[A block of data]
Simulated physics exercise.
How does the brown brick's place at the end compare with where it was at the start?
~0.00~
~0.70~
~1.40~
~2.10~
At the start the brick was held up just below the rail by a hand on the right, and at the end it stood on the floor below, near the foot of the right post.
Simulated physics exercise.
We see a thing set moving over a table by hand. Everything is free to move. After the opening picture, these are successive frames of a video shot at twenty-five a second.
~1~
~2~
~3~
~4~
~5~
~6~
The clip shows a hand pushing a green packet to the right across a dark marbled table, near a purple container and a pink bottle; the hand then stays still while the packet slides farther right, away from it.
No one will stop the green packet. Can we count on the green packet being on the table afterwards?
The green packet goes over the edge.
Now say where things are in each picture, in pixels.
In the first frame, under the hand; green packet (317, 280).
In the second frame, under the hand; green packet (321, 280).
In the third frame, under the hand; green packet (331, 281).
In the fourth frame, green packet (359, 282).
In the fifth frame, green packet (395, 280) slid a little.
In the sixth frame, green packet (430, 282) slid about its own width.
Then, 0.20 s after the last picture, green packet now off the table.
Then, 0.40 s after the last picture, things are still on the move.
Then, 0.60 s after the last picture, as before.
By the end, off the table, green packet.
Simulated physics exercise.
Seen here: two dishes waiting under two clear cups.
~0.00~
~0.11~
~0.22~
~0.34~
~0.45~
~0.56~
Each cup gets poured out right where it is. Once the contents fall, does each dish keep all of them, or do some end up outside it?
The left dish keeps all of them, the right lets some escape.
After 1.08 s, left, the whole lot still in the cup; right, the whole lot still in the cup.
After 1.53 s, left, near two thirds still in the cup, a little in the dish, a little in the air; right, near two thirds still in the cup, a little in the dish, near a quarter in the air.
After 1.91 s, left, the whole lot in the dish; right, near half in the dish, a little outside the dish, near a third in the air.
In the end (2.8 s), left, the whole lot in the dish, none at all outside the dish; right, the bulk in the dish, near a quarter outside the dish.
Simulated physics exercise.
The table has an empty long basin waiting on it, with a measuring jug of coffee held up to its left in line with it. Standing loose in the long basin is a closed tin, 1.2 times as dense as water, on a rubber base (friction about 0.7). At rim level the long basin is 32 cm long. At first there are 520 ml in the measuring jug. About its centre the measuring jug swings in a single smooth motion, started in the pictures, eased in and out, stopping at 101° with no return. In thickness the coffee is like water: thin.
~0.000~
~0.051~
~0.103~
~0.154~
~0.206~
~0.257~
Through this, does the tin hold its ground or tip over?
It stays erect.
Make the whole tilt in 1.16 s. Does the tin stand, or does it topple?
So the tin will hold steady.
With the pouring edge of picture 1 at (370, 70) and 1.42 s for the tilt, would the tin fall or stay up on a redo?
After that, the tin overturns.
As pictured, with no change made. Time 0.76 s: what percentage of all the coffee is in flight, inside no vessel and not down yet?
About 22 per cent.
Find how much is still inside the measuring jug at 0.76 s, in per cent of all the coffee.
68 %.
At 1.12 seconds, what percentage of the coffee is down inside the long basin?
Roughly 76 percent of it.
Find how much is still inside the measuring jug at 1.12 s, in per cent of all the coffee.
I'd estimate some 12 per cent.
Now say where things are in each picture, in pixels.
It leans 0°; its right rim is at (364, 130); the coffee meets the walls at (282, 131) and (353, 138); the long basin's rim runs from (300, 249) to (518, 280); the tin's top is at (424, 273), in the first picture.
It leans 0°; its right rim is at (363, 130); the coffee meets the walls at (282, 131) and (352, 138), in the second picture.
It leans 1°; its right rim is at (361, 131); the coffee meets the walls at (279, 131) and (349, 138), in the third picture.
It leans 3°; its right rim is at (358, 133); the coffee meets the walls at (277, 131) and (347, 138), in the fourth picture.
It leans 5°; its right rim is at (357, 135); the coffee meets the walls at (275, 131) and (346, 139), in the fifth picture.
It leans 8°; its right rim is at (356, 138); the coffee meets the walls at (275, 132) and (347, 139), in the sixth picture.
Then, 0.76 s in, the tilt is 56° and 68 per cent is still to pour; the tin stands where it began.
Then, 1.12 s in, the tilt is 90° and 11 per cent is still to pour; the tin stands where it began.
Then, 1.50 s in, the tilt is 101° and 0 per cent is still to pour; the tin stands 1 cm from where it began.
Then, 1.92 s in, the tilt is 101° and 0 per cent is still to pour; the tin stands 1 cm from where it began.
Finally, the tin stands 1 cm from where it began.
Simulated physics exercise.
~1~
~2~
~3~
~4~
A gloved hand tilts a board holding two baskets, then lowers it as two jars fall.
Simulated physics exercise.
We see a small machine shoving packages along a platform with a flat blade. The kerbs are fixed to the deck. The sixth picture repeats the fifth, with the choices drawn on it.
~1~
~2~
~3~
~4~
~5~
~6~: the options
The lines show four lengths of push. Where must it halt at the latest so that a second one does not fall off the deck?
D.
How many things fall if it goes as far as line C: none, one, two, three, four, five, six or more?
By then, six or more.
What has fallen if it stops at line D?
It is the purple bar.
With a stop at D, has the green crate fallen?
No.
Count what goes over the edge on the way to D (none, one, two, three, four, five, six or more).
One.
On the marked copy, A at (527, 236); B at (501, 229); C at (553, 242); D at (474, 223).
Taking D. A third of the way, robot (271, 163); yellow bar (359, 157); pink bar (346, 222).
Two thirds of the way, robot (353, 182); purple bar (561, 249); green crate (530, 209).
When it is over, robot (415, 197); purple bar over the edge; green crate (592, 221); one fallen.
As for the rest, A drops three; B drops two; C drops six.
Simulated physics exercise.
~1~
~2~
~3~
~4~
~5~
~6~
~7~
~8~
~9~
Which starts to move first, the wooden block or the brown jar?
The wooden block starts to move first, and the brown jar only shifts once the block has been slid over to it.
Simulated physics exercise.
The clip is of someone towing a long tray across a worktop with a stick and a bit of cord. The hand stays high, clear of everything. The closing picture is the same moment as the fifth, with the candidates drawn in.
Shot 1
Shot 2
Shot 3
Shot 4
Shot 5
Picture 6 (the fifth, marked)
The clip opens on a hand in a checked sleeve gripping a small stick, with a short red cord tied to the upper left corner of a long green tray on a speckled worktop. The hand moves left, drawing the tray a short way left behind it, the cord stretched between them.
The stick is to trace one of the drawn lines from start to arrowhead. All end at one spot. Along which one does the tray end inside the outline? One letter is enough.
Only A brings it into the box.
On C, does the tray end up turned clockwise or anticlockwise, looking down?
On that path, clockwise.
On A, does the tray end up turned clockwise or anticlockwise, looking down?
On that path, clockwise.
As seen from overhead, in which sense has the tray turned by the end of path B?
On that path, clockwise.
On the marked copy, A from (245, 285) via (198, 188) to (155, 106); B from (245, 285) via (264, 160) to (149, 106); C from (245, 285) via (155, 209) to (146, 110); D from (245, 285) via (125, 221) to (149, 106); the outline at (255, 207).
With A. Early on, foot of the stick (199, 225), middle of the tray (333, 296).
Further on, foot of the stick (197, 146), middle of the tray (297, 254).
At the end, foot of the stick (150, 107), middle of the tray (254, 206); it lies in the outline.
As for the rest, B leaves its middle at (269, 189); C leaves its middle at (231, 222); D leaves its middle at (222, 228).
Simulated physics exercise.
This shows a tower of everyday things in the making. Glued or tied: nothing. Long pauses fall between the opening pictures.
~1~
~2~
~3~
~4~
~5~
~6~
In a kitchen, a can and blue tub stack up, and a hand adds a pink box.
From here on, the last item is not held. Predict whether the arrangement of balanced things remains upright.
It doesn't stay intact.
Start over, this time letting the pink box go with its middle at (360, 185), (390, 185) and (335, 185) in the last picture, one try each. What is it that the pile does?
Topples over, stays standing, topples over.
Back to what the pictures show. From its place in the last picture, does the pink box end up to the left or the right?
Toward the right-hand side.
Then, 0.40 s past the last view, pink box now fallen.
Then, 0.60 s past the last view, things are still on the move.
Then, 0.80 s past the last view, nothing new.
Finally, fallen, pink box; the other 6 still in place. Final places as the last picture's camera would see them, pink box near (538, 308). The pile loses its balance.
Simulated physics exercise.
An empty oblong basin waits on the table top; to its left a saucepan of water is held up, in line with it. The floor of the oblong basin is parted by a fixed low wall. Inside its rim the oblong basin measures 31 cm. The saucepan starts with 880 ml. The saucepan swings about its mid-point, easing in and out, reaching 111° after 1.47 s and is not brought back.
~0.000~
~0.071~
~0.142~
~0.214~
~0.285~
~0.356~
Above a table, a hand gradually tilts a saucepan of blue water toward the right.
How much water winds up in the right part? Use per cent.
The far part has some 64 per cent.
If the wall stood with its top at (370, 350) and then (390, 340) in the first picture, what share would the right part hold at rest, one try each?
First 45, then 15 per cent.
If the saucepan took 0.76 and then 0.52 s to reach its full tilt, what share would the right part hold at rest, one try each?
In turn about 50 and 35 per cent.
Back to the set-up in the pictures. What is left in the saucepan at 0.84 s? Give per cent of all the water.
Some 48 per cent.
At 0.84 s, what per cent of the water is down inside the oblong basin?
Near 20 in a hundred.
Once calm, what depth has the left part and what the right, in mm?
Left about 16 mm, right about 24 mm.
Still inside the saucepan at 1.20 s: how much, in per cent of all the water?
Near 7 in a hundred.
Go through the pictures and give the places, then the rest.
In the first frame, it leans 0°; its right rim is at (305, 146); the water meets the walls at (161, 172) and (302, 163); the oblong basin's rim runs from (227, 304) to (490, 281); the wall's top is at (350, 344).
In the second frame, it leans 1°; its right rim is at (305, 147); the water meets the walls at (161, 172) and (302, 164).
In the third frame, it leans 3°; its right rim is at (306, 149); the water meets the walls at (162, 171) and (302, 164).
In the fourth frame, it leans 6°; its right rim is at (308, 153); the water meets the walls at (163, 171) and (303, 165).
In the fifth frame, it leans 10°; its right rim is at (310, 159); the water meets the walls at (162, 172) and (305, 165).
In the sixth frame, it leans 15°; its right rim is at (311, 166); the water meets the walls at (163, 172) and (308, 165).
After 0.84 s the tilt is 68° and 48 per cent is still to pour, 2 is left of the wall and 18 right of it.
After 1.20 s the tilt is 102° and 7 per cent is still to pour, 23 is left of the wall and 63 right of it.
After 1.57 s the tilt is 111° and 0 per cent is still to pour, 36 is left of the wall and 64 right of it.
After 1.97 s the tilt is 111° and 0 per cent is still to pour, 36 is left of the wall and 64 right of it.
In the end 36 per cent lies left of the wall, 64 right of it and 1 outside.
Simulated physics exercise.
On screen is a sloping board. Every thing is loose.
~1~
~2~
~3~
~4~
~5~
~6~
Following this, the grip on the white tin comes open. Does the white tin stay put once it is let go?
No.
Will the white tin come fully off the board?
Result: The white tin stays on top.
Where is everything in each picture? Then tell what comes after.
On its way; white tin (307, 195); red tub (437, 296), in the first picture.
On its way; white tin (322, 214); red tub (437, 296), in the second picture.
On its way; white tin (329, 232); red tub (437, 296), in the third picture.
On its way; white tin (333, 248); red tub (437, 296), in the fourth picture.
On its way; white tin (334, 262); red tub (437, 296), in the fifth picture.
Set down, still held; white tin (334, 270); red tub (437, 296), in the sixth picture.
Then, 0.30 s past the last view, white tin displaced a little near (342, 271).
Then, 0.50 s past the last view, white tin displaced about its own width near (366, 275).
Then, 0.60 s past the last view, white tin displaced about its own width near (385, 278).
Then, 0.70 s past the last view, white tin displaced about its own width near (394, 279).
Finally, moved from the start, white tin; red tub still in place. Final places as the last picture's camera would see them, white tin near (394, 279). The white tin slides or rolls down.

[WHAT THIS TASK INVOLVES]
List all lines from the entries that include the word "swings".

[TASK RESULT]
The table has an empty long basin waiting on it, with a measuring jug of coffee held up to its left in line with it. Standing loose in the long basin is a closed tin, 1.2 times as dense as water, on a rubber base (friction about 0.7). At rim level the long basin is 32 cm long. At first there are 520 ml in the measuring jug. About its centre the measuring jug swings in a single smooth motion, started in the pictures, eased in and out, stopping at 101° with no return. In thickness the coffee is like water: thin.
An empty oblong basin waits on the table top; to its left a saucepan of water is held up, in line with it. The floor of the oblong basin is parted by a fixed low wall. Inside its rim the oblong basin measures 31 cm. The saucepan starts with 880 ml. The saucepan swings about its mid-point, easing in and out, reaching 111° after 1.47 s and is not brought back.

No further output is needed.